**Rows of question data**.
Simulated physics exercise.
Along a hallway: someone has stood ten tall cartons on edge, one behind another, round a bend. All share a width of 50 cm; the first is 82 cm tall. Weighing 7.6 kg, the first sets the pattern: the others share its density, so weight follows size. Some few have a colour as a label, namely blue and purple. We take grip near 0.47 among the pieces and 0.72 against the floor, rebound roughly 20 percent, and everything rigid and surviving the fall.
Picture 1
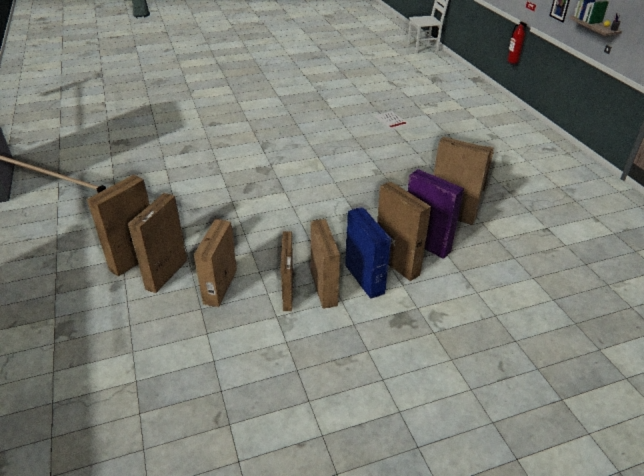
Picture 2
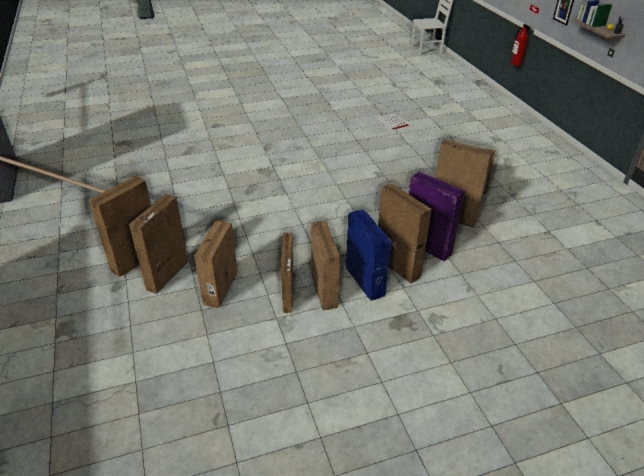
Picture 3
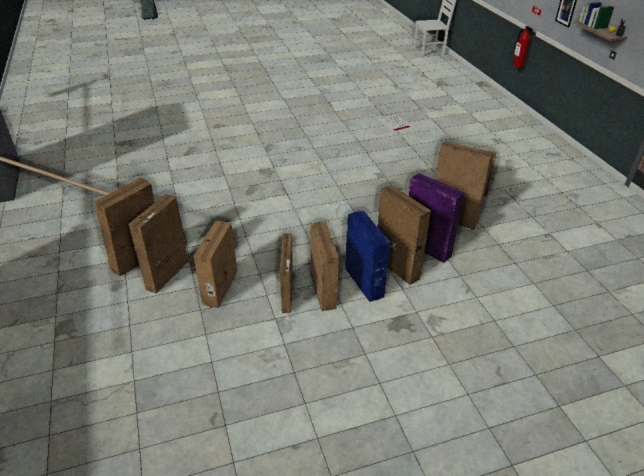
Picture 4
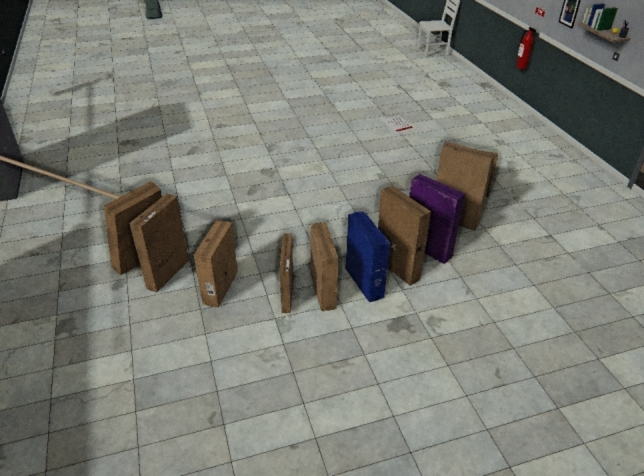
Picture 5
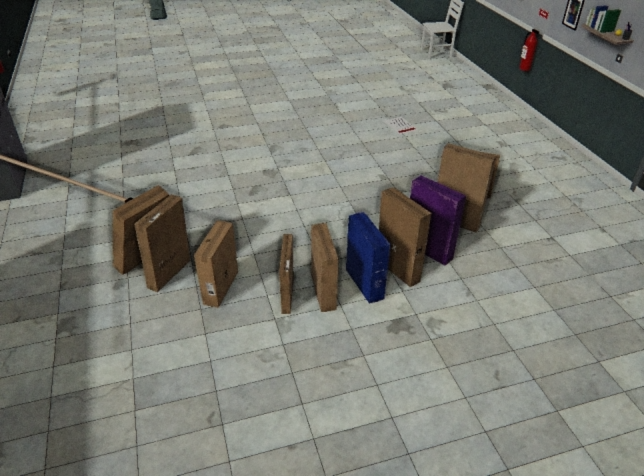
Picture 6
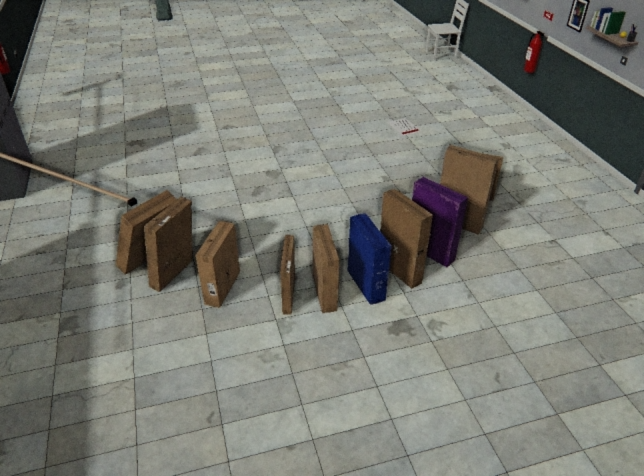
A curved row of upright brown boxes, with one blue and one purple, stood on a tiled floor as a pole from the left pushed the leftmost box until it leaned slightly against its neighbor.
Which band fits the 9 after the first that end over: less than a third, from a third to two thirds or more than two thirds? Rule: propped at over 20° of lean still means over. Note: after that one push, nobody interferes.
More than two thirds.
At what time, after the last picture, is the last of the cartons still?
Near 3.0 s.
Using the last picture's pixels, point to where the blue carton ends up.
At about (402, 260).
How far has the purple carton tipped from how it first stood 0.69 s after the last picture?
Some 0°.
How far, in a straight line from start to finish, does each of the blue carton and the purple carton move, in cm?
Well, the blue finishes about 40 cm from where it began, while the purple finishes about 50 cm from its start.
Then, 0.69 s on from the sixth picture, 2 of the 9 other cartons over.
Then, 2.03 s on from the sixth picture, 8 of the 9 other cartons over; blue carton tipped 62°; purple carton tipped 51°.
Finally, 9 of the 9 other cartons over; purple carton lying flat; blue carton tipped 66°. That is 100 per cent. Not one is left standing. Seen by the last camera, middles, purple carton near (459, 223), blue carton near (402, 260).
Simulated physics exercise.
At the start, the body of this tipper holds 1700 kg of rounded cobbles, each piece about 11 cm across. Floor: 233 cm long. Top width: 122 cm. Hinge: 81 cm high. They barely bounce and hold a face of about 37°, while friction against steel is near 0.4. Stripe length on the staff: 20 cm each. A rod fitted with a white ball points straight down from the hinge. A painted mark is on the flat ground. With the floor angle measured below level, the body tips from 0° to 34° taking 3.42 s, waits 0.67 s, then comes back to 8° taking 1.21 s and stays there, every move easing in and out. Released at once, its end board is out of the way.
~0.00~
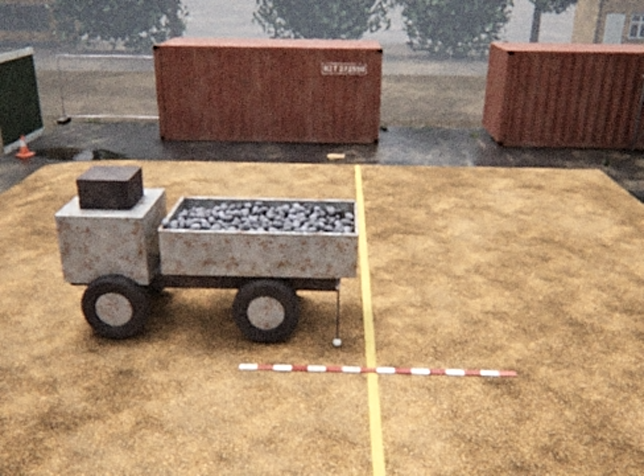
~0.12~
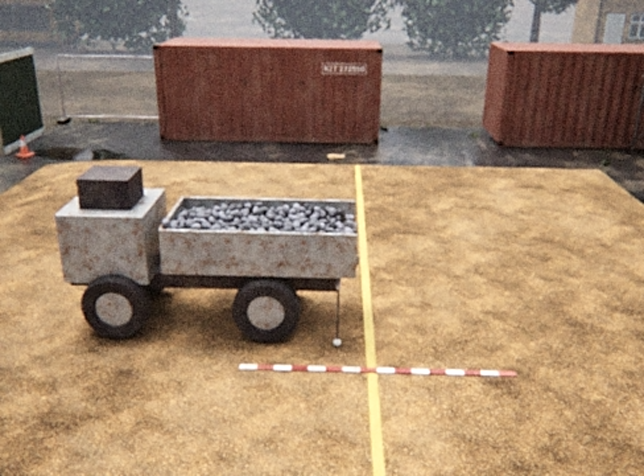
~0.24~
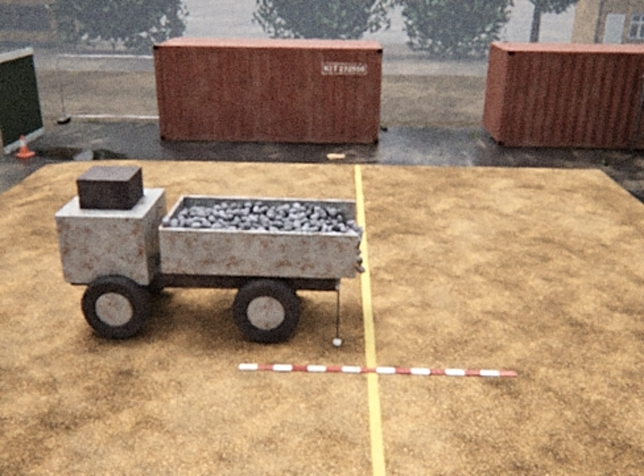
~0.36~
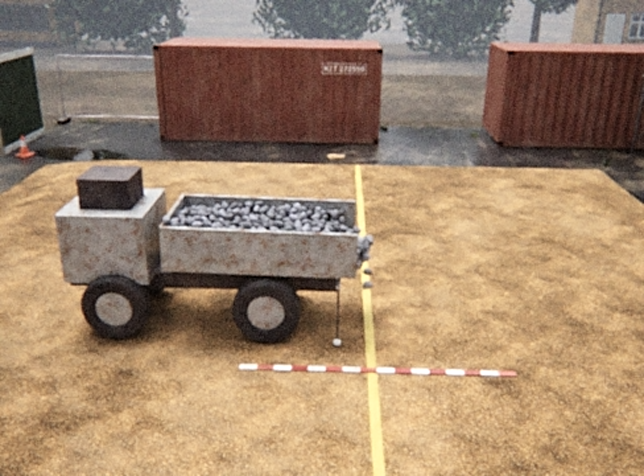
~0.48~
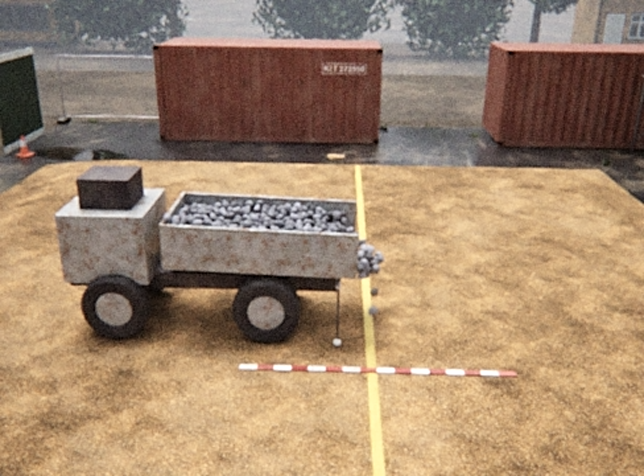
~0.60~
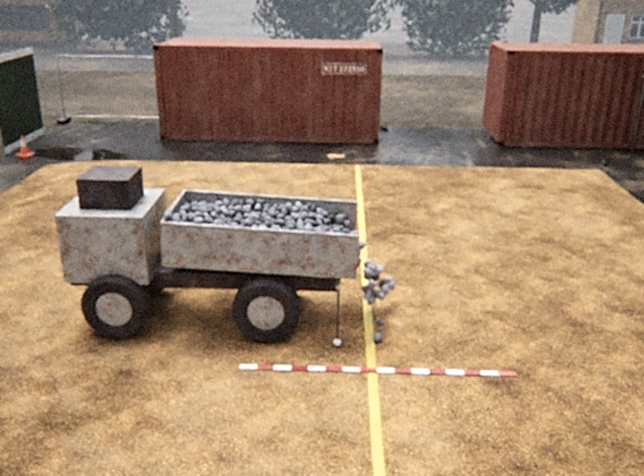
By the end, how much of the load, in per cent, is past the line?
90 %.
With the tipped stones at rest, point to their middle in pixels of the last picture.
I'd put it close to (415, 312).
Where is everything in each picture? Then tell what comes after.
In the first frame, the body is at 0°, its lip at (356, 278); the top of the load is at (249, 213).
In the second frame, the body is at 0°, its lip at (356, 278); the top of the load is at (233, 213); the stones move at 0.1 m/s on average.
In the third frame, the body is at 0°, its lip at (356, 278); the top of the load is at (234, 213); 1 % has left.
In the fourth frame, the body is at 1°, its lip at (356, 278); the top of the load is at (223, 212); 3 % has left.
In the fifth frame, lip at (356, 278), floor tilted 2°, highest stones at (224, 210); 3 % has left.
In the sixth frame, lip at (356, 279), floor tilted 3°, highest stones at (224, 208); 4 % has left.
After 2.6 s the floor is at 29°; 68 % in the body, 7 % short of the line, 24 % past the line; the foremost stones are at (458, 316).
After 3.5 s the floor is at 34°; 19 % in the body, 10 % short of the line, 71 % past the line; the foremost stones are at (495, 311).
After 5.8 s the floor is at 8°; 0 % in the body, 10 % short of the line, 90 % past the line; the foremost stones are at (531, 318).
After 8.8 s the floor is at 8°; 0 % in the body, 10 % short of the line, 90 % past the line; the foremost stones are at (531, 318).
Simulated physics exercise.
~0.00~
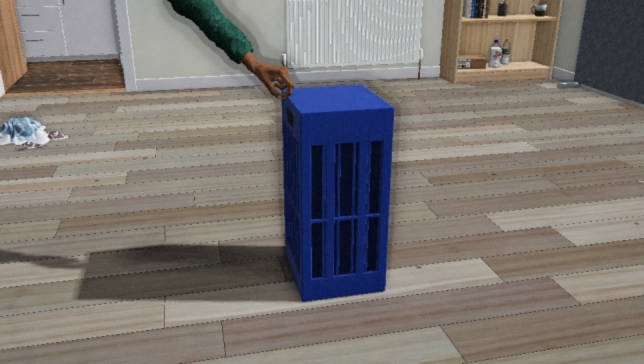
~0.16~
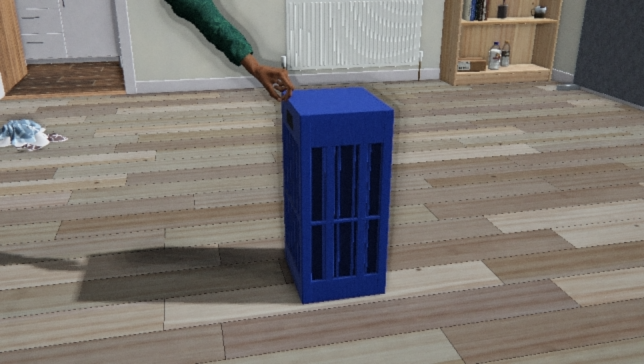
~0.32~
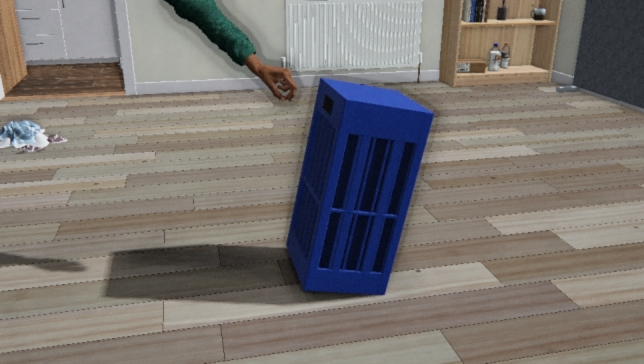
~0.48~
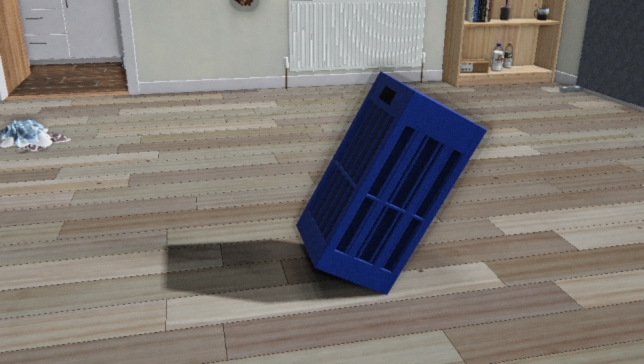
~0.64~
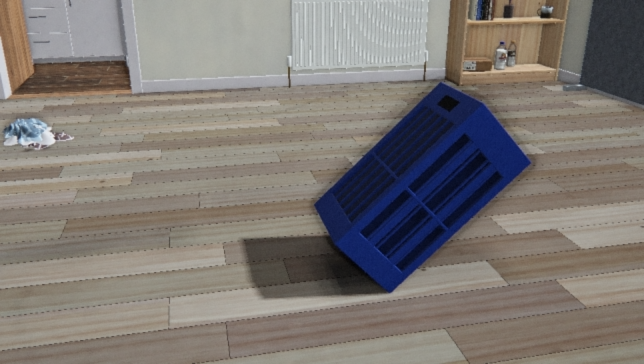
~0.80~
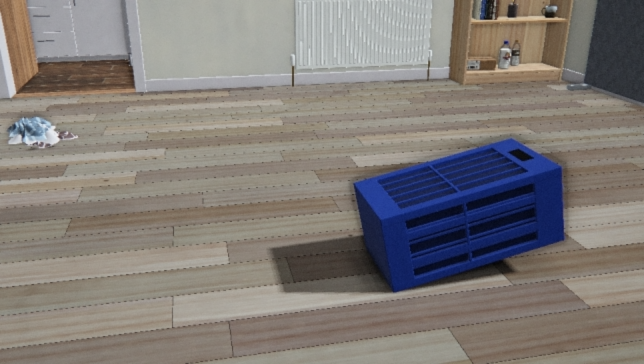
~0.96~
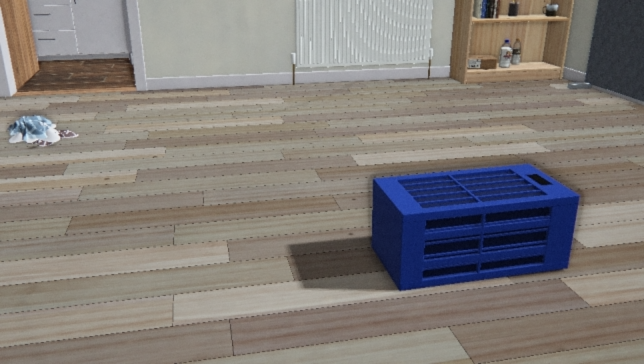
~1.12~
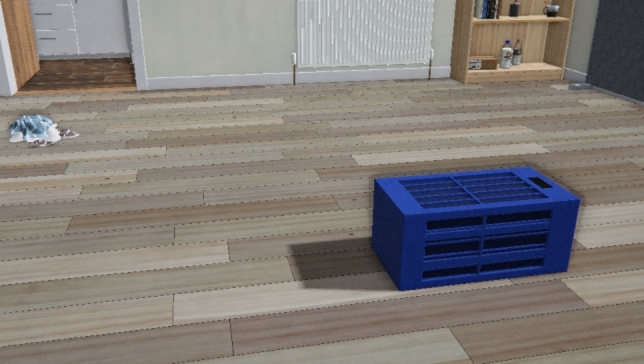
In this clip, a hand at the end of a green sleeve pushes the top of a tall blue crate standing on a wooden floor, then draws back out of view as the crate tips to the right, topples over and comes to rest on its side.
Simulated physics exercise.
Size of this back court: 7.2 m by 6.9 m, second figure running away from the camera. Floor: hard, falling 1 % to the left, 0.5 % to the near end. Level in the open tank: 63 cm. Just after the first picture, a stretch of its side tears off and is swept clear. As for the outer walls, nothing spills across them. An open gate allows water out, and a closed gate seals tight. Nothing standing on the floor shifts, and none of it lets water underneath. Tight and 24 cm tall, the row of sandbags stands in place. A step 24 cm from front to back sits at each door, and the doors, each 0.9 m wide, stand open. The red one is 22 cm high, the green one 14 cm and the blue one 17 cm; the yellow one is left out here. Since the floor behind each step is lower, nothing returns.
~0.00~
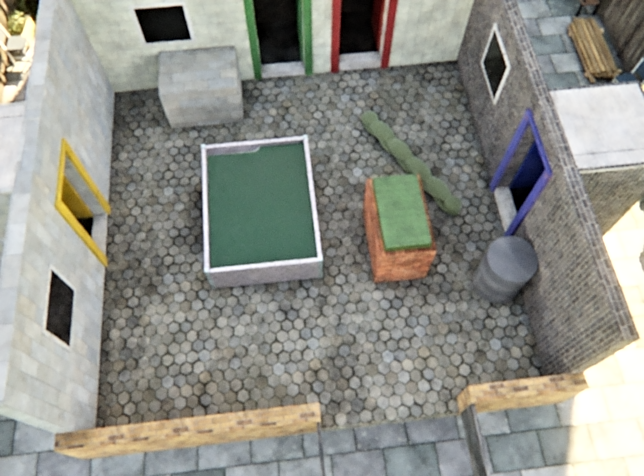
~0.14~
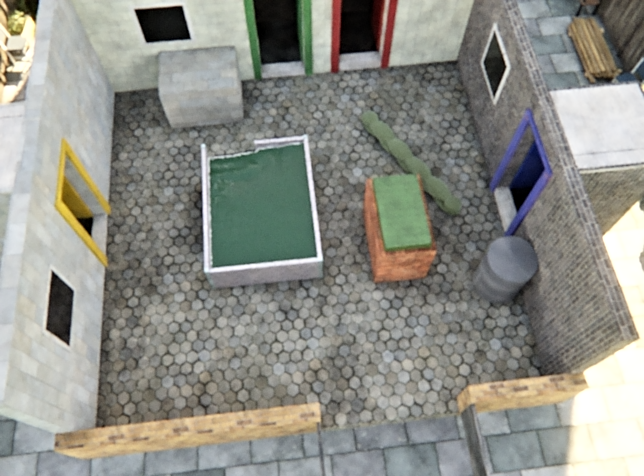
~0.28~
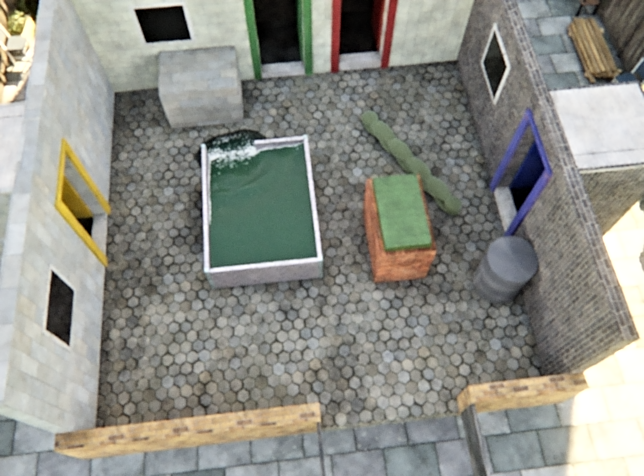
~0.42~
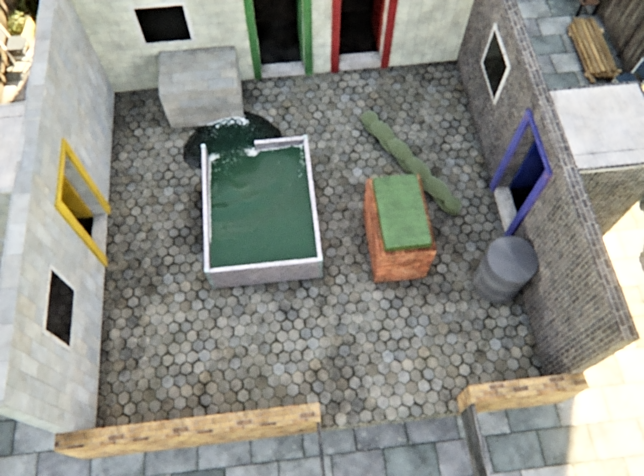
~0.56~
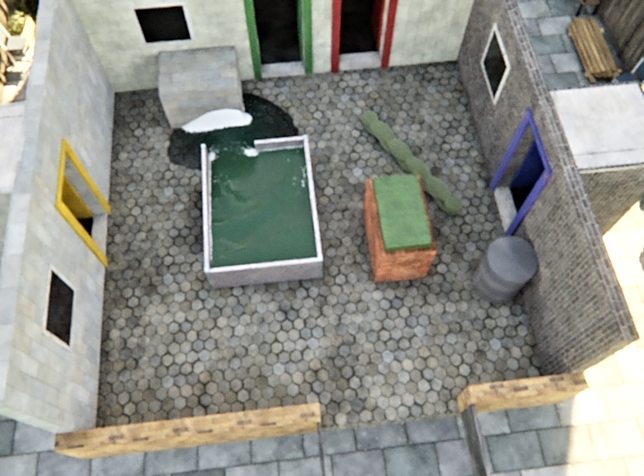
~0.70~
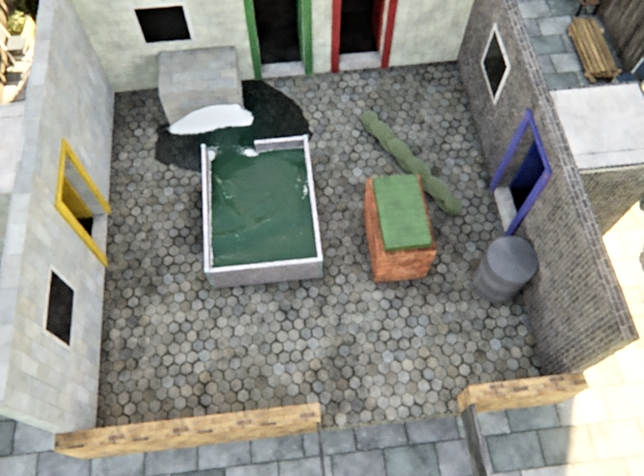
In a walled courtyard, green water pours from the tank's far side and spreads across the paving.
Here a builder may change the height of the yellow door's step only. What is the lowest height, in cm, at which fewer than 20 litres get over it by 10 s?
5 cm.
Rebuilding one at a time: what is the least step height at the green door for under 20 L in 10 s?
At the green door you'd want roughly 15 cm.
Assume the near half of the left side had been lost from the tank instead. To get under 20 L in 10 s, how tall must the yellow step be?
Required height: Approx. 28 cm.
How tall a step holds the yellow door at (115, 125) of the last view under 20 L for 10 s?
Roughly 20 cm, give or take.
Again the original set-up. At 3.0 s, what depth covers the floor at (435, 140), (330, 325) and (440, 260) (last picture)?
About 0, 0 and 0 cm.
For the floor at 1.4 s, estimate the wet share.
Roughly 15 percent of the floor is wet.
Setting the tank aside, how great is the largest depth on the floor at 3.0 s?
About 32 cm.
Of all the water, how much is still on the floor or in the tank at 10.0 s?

**Job**. Among the lines of the listing, how many hold the string "width"? Respond with only the number.

**Response**. 2